Your instructions
Give every line again exactly as it appears, please, but not the pictures.

Data segment
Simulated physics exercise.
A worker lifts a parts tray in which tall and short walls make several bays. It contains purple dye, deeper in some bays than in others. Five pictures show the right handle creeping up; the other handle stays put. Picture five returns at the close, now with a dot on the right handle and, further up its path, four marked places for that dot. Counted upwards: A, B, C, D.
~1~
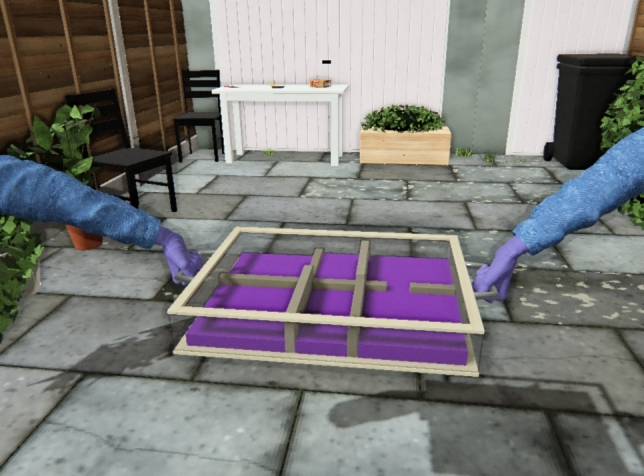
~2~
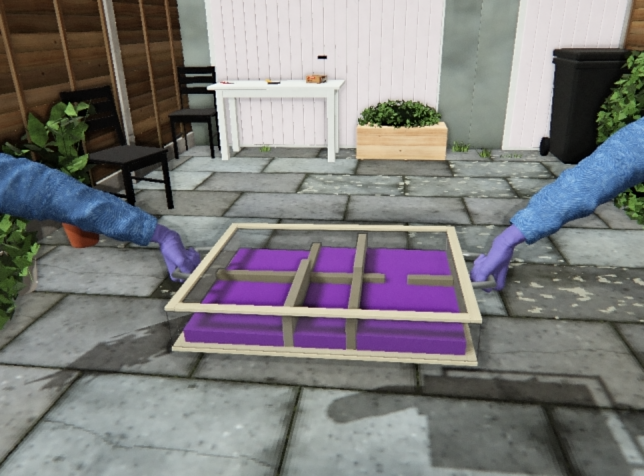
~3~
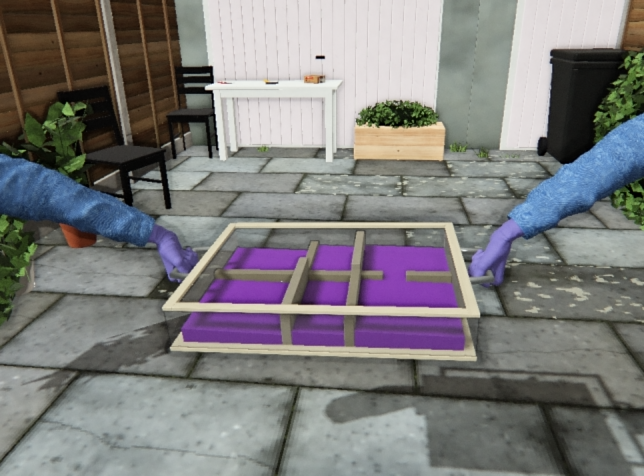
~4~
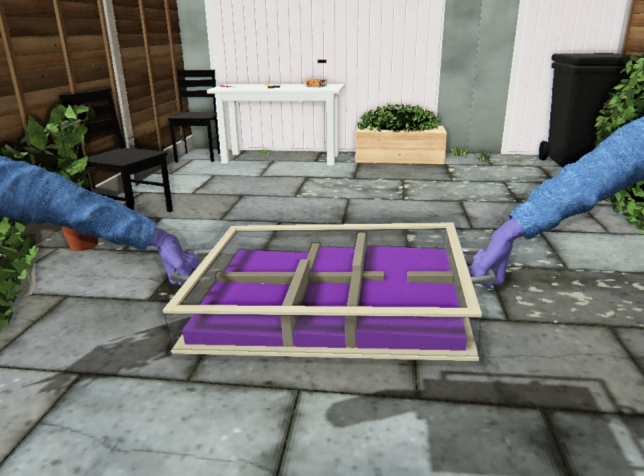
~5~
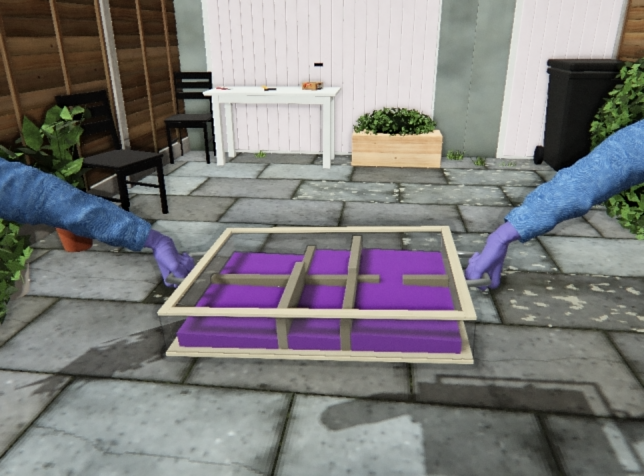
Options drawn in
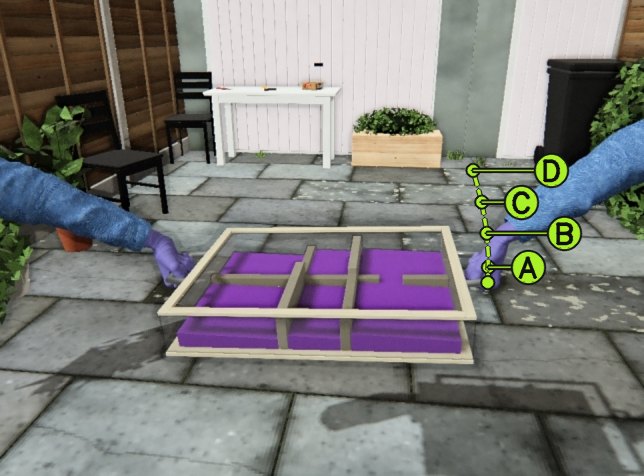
On a paved patio, two purple-gloved hands hold a divided tray of purple dye almost still, with only slight shifts.
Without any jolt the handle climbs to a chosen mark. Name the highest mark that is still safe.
Choose D.
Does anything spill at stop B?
No.
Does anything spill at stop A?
No, not at all.
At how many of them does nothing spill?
All four.
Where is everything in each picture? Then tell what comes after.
In the first picture, the tray is level; deepest in the back middle bay, at (339, 269), shallowest in the back left; right handle at (489, 280).
In the second picture, tipped about 1° down to the left; no wall is crossed; right handle at (487, 270).
In the third picture, tipped about 2° down to the left; no wall is crossed; right handle at (485, 265).
In the fourth picture, tipped about 3° down to the left; no wall is crossed; right handle at (487, 265).
In the fifth picture, tipped about 3° down to the left; deepest in the back middle bay, at (331, 265), shallowest in the back left; right handle at (482, 268).
In lime, A at (488, 267); B at (486, 233); C at (481, 202); D at (473, 170).
If A is chosen, nothing spills; the front right bay holds the most.
If B is chosen, nothing spills; the front right bay holds the most.
If C is chosen, nothing spills; the front right bay holds the most.
If D is chosen, nothing spills; the front left bay holds the most.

Written answer
Simulated physics exercise.
A worker lifts a parts tray in which tall and short walls make several bays. It contains purple dye, deeper in some bays than in others. Five pictures show the right handle creeping up; the other handle stays put. Picture five returns at the close, now with a dot on the right handle and, further up its path, four marked places for that dot. Counted upwards: A, B, C, D.
~1~
~2~
~3~
~4~
~5~
Options drawn in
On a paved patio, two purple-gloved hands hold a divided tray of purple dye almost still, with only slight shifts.
Without any jolt the handle climbs to a chosen mark. Name the highest mark that is still safe.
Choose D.
Does anything spill at stop B?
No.
Does anything spill at stop A?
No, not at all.
At how many of them does nothing spill?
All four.
Where is everything in each picture? Then tell what comes after.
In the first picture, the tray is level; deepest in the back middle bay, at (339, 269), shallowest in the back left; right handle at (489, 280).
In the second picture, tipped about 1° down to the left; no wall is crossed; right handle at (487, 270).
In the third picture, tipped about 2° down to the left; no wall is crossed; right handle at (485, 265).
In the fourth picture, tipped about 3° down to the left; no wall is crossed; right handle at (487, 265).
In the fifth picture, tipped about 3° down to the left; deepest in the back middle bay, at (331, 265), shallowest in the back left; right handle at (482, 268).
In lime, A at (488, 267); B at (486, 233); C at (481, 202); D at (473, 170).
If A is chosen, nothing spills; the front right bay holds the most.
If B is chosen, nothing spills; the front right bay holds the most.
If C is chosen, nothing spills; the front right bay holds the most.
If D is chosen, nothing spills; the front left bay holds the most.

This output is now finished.